WORK TO DO
With the images removed, repeat the data below exactly.

......

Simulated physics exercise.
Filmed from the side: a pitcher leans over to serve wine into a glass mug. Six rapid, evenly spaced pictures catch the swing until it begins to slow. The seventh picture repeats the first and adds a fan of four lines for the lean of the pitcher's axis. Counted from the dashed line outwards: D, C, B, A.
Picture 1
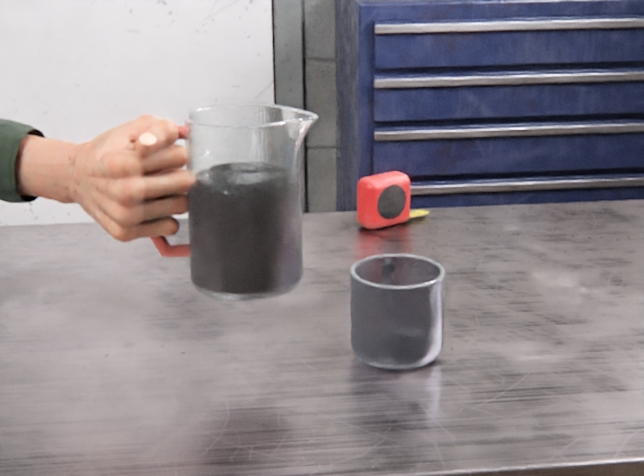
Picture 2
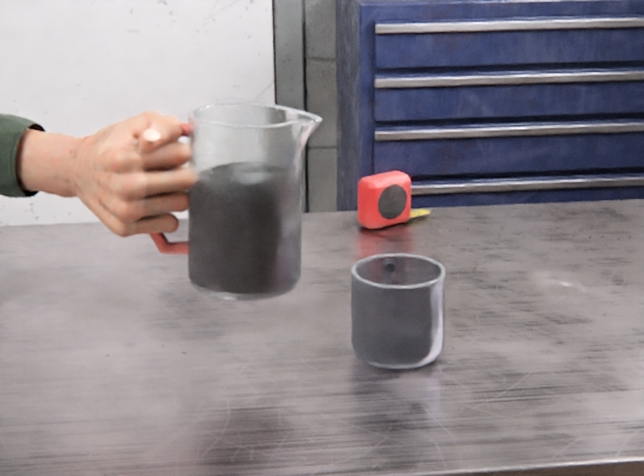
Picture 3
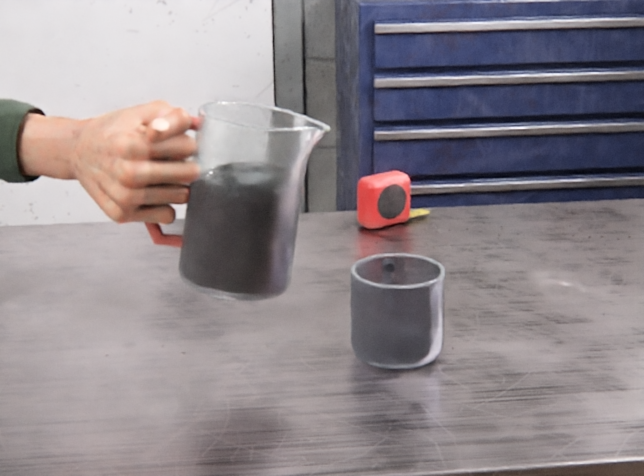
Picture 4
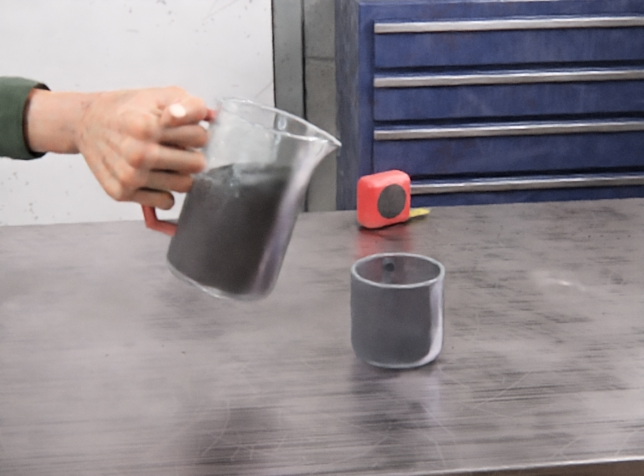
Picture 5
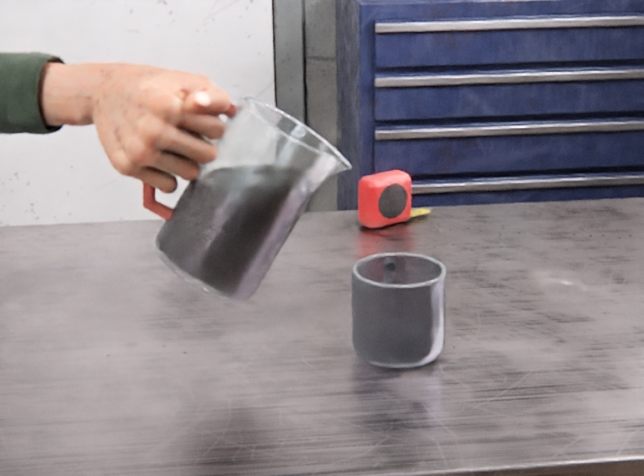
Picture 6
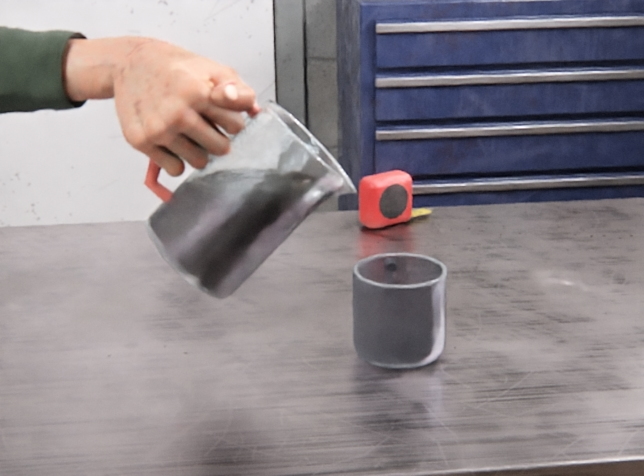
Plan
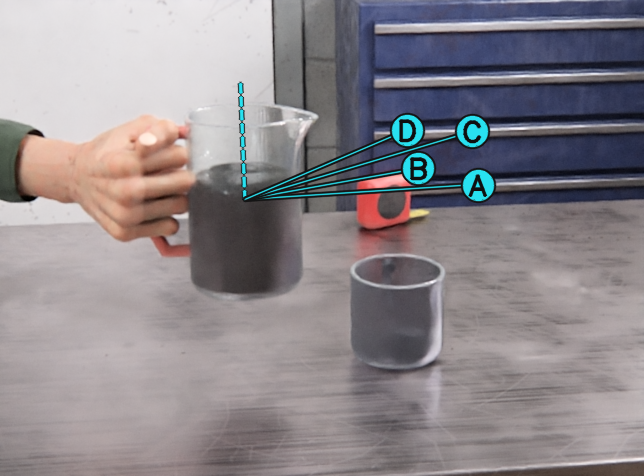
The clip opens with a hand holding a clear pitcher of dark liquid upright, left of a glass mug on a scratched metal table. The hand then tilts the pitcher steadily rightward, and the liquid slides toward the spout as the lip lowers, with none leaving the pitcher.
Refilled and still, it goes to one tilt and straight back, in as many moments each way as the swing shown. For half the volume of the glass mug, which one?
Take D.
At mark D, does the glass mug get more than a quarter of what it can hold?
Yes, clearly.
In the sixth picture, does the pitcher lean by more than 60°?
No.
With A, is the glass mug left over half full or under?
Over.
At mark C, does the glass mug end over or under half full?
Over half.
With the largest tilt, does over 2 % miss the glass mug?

......

RESPONSE FOR THIS EXERCISE
Simulated physics exercise.
Filmed from the side: a pitcher leans over to serve wine into a glass mug. Six rapid, evenly spaced pictures catch the swing until it begins to slow. The seventh picture repeats the first and adds a fan of four lines for the lean of the pitcher's axis. Counted from the dashed line outwards: D, C, B, A.
Picture 1
Picture 2
Picture 3
Picture 4
Picture 5
Picture 6
Plan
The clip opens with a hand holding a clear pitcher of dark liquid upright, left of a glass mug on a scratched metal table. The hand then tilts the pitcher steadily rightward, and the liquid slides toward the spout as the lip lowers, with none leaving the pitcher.
Refilled and still, it goes to one tilt and straight back, in as many moments each way as the swing shown. For half the volume of the glass mug, which one?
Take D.
At mark D, does the glass mug get more than a quarter of what it can hold?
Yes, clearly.
In the sixth picture, does the pitcher lean by more than 60°?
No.
With A, is the glass mug left over half full or under?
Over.
At mark C, does the glass mug end over or under half full?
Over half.
With the largest tilt, does over 2 % miss the glass mug?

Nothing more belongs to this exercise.